--- START ---

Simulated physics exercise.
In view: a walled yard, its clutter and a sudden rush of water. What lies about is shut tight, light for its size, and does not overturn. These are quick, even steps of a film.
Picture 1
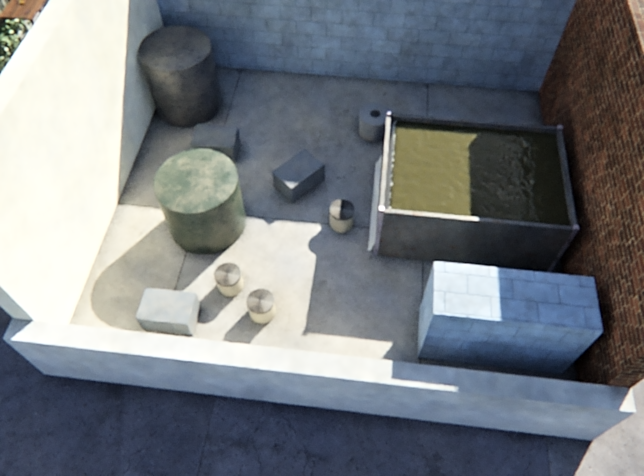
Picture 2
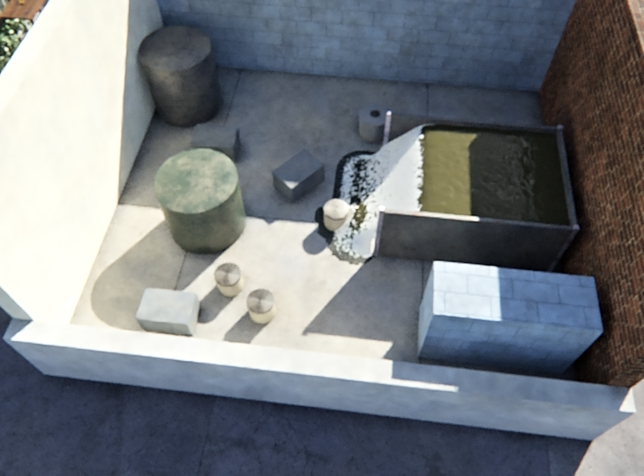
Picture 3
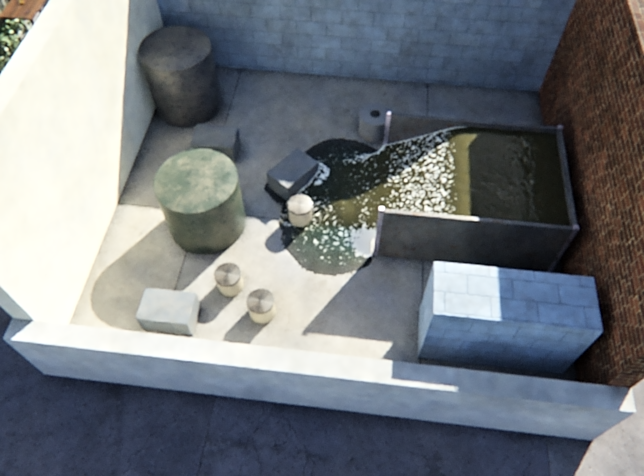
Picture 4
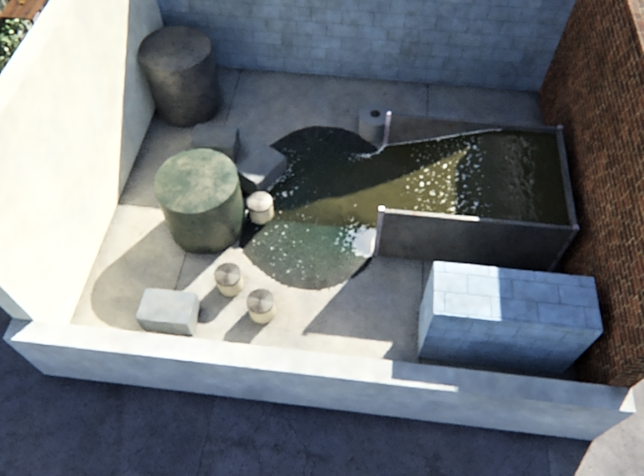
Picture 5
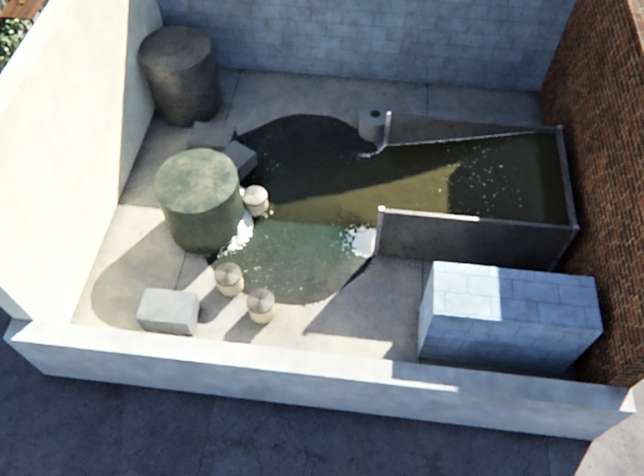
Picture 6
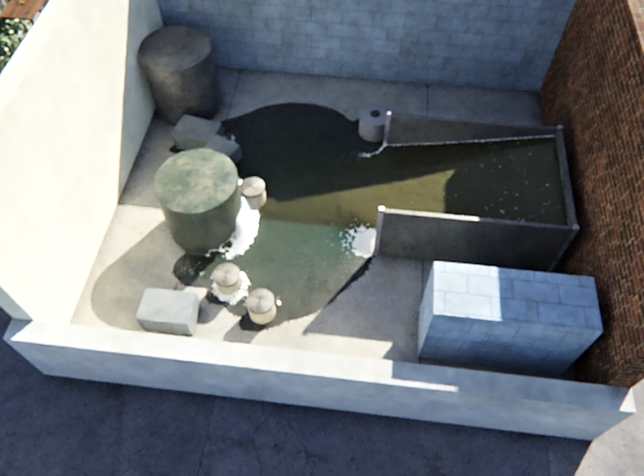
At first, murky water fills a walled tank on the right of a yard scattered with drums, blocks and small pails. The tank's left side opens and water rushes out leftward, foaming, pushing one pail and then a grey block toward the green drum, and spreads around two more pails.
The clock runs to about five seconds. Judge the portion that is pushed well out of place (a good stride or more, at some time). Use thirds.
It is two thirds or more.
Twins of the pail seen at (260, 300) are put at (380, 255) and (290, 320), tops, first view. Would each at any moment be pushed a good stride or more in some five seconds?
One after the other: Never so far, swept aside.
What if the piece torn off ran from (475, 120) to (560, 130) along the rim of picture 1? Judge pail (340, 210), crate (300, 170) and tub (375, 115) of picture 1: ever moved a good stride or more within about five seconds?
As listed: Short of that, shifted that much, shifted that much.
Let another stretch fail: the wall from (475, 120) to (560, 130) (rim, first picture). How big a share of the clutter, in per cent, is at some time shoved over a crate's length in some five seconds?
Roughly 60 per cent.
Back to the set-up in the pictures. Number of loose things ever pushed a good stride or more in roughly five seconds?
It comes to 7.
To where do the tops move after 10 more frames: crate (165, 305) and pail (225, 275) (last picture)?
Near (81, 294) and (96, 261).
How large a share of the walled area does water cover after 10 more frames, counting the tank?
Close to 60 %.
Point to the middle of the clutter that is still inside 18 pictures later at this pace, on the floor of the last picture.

--- END ---

=== Set task ===
Starting with the line that contains "How large a", print each line through the last one in the listing. Include both end lines and add nothing.

=== Response to this task ===
How large a share of the walled area does water cover after 10 more frames, counting the tank?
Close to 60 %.
Point to the middle of the clutter that is still inside 18 pictures later at this pace, on the floor of the last picture.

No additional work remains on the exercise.